[START Input material]

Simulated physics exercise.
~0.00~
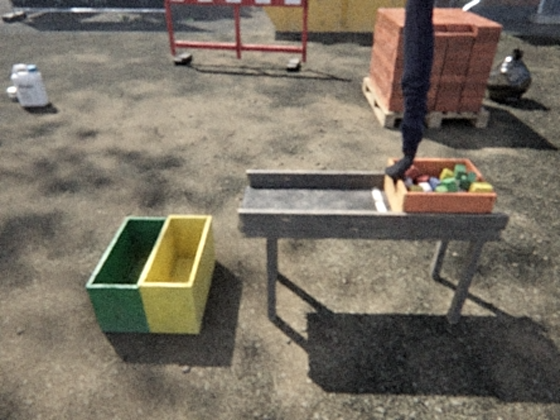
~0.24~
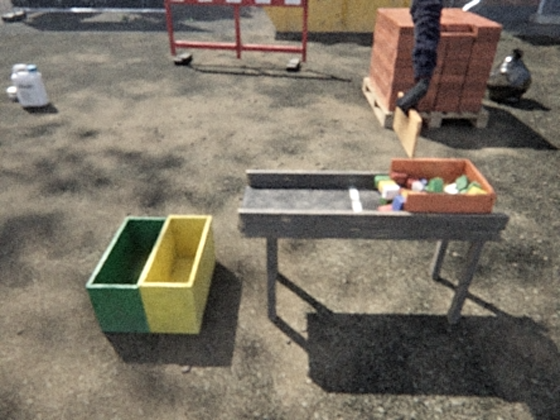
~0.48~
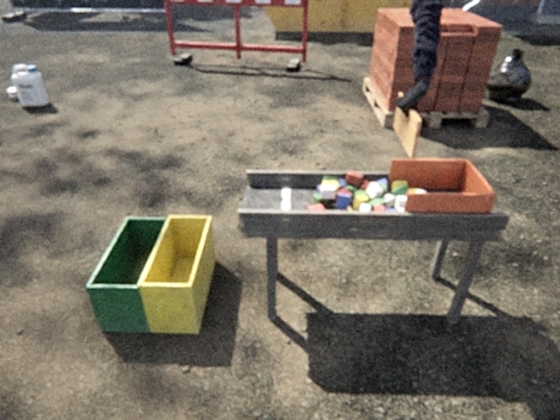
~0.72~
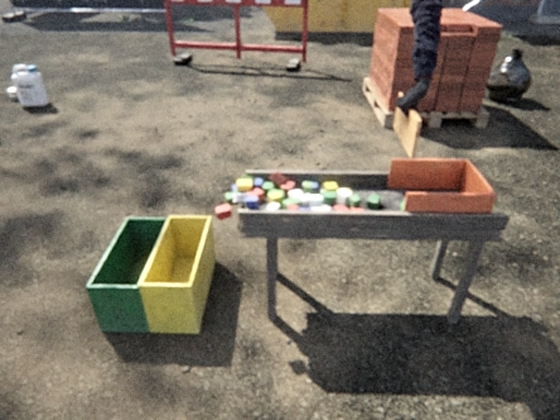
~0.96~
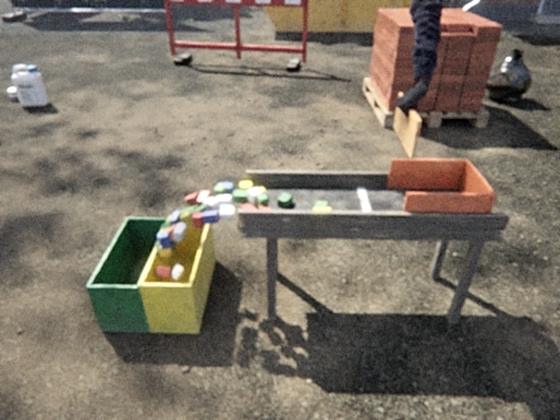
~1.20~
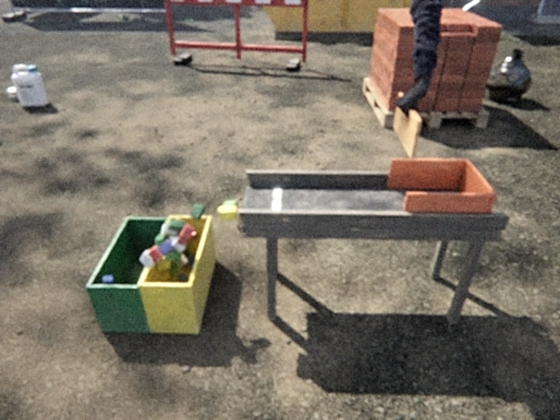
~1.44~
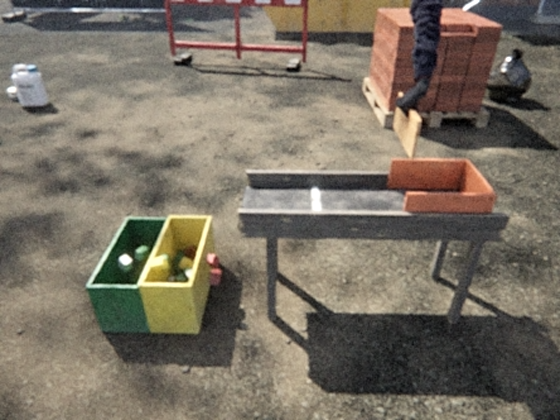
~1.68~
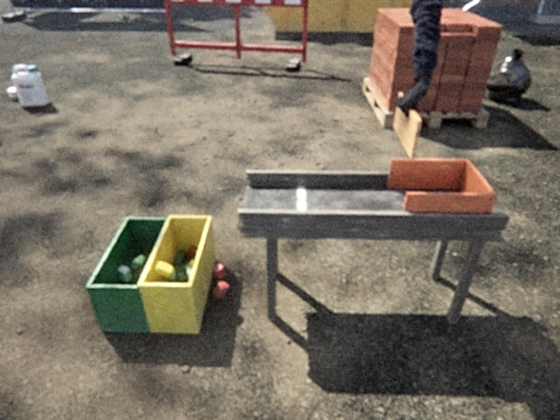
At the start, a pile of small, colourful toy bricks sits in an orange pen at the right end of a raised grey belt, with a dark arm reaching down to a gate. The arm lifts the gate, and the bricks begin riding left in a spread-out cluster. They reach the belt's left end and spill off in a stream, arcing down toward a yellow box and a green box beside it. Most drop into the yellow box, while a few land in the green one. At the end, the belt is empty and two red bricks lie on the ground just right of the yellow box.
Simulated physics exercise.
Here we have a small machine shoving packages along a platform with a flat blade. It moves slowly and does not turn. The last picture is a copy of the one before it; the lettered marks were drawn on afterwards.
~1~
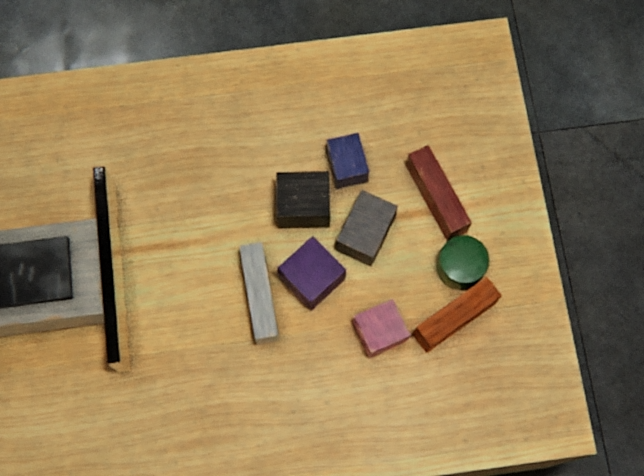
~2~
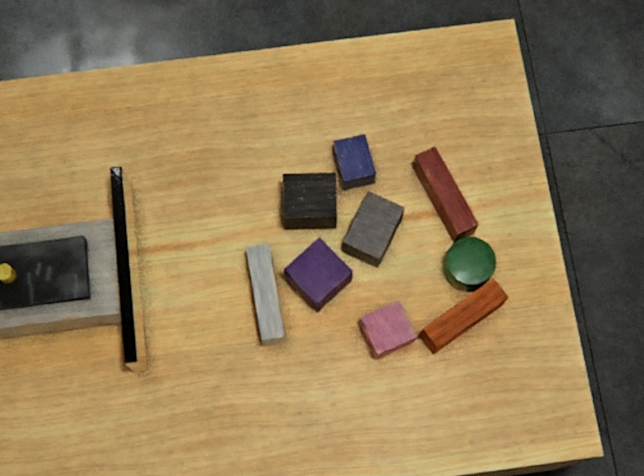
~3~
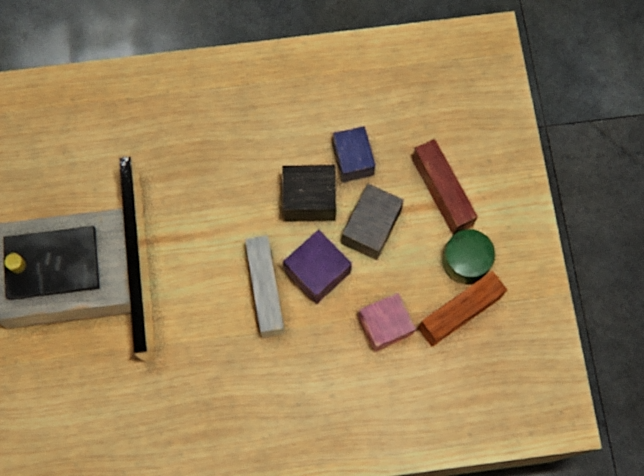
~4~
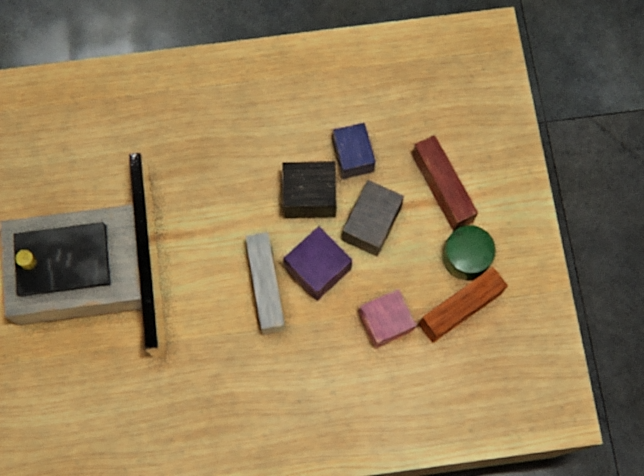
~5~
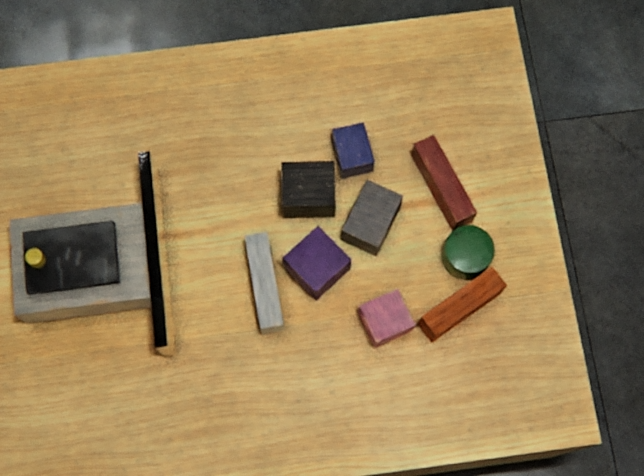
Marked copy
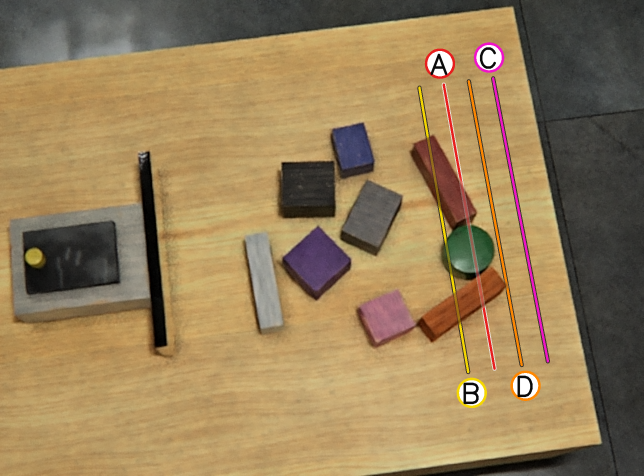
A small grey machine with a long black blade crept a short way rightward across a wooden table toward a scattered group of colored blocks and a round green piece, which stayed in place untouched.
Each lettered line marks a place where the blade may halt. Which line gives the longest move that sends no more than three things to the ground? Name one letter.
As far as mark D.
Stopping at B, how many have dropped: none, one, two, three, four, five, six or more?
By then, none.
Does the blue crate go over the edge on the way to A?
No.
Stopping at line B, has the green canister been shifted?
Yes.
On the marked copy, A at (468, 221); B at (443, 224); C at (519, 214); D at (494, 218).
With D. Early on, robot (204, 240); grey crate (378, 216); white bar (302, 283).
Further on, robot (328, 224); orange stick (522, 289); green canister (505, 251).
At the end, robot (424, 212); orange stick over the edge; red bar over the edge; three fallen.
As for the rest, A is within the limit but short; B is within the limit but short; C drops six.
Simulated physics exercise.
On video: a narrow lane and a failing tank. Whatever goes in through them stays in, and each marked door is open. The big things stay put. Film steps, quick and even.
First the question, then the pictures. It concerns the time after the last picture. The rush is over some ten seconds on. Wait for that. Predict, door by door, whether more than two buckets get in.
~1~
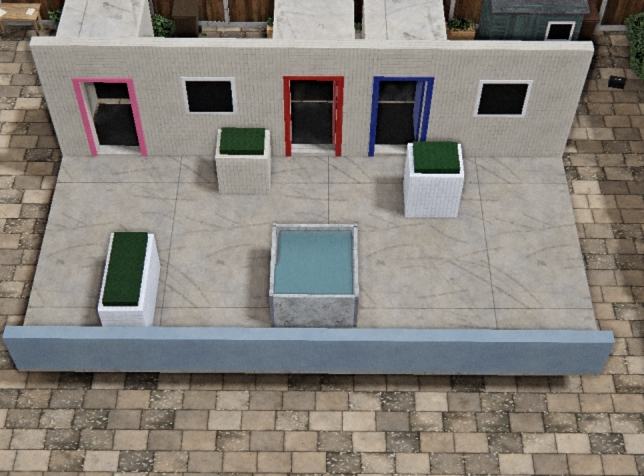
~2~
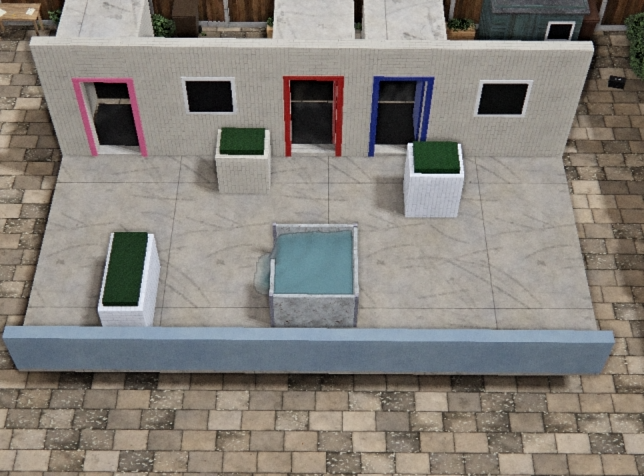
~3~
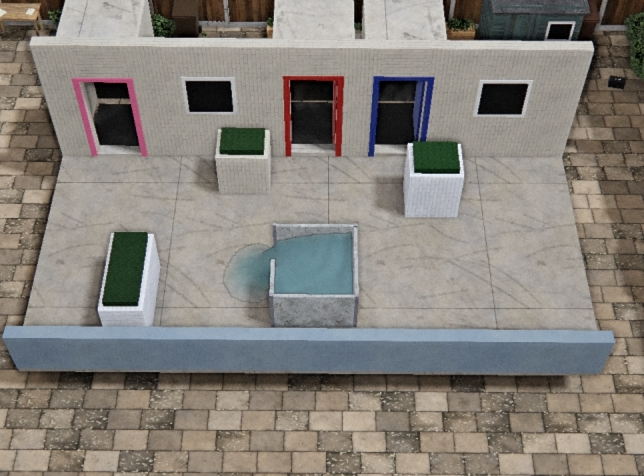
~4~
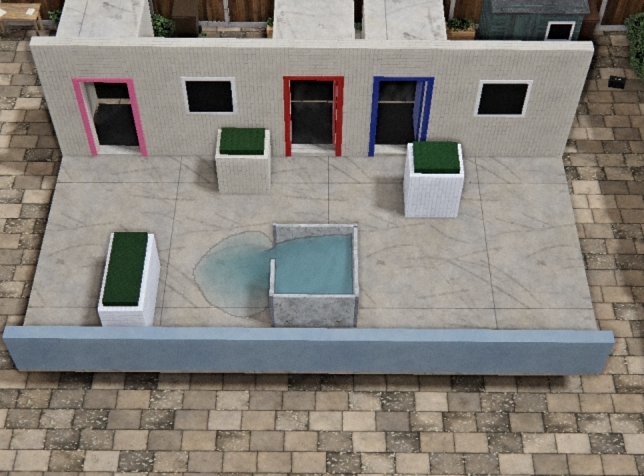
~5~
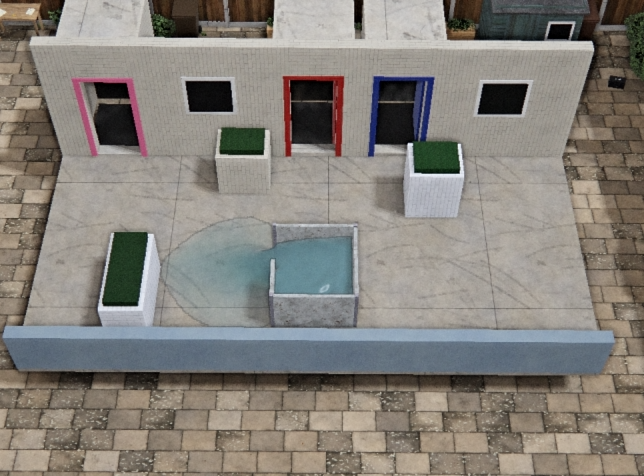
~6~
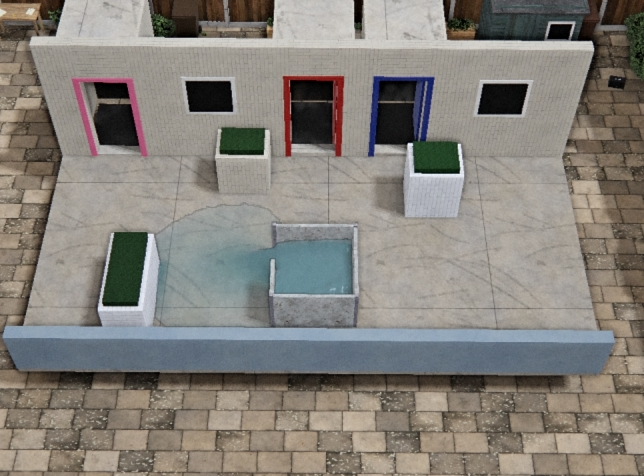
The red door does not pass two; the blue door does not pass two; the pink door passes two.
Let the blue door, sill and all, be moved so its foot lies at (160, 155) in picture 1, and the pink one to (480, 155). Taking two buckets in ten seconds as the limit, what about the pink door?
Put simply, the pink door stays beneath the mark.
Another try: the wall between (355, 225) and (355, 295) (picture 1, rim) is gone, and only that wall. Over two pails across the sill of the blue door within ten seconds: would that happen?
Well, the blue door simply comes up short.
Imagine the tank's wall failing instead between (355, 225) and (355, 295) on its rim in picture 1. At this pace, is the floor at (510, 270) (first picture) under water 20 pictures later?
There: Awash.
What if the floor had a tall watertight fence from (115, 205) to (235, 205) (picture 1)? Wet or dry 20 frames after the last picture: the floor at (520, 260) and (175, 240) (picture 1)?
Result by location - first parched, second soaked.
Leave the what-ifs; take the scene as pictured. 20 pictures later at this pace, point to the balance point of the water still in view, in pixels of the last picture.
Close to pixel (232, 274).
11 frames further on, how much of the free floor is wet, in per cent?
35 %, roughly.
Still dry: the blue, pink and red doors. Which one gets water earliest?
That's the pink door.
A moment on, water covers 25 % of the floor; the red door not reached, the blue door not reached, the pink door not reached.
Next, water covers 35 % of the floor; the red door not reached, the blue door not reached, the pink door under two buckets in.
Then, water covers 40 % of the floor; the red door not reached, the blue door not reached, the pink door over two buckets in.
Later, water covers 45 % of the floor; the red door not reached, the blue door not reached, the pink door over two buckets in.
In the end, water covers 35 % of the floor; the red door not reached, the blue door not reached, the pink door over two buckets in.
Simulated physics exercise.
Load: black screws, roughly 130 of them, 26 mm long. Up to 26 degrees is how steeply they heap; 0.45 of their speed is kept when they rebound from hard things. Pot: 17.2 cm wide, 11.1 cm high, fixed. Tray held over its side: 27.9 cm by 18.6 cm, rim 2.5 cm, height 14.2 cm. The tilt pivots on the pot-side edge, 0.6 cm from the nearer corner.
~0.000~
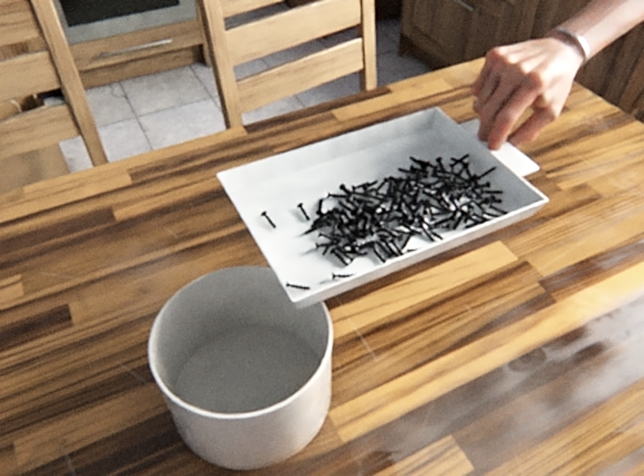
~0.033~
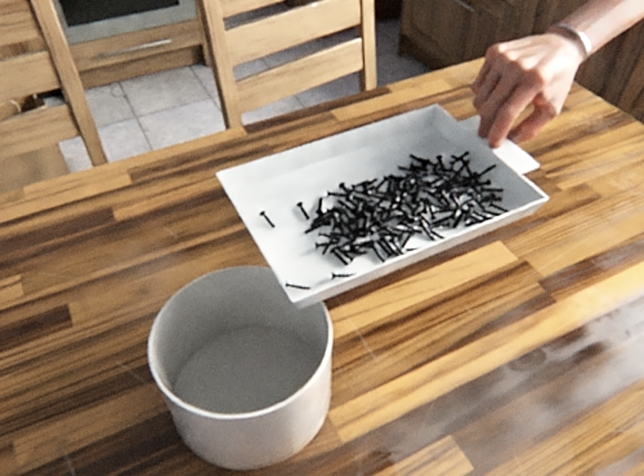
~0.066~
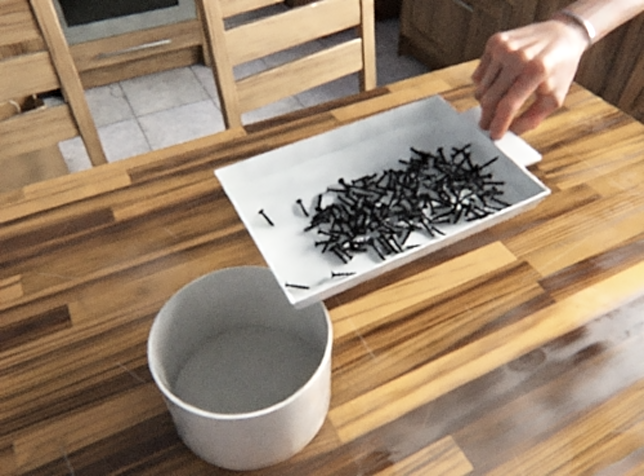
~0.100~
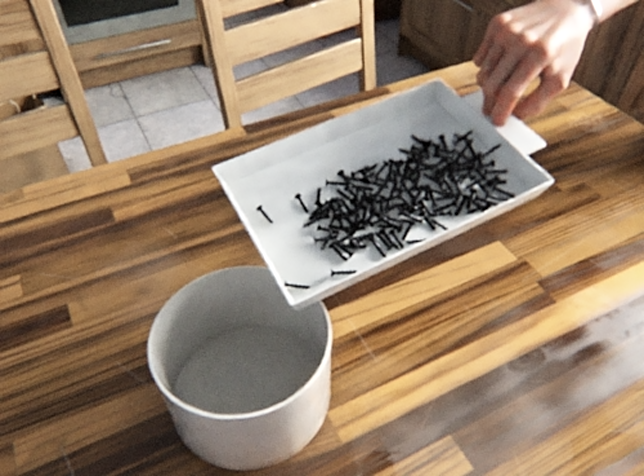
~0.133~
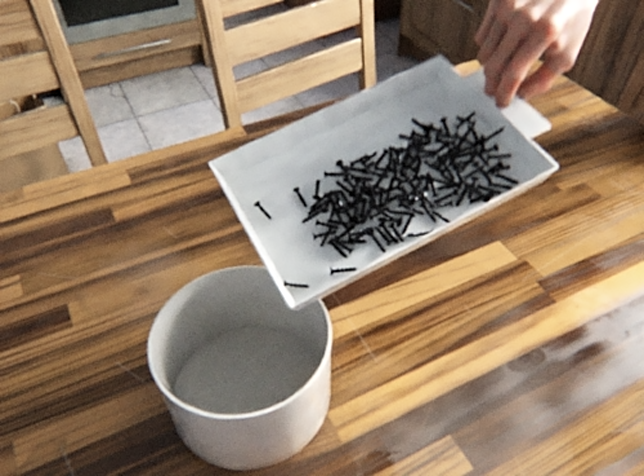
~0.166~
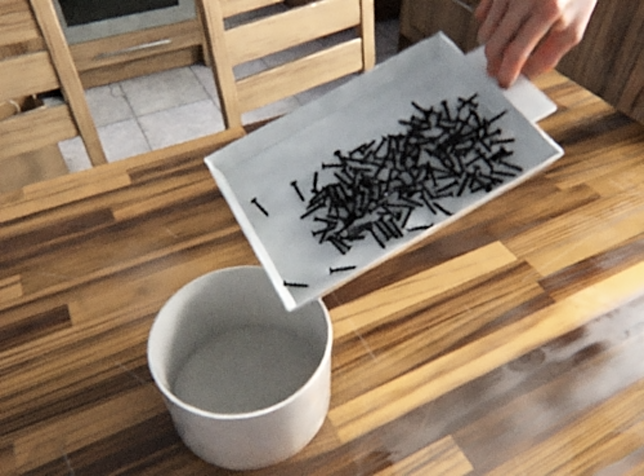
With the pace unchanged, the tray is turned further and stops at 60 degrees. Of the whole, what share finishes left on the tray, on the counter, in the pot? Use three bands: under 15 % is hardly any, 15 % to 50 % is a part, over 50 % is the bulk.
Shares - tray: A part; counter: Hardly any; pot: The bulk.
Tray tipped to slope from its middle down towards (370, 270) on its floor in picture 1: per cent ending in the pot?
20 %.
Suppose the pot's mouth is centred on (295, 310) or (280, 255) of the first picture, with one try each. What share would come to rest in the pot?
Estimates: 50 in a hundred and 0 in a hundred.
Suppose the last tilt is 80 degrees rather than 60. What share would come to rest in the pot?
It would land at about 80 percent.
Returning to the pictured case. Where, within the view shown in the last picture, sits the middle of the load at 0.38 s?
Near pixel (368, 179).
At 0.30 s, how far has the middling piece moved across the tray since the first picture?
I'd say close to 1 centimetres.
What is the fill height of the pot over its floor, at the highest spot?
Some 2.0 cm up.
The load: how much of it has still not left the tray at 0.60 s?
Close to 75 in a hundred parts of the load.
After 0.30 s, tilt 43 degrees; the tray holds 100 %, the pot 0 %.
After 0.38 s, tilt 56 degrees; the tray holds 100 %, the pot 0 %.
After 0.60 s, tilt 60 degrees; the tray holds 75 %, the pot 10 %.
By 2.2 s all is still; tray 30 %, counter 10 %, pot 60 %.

[END Input material]

Your goal
Show each line of the data that contains the string "them".

The reply
On video: a narrow lane and a failing tank. Whatever goes in through them stays in, and each marked door is open. The big things stay put. Film steps, quick and even.
Load: black screws, roughly 130 of them, 26 mm long. Up to 26 degrees is how steeply they heap; 0.45 of their speed is kept when they rebound from hard things. Pot: 17.2 cm wide, 11.1 cm high, fixed. Tray held over its side: 27.9 cm by 18.6 cm, rim 2.5 cm, height 14.2 cm. The tilt pivots on the pot-side edge, 0.6 cm from the nearer corner.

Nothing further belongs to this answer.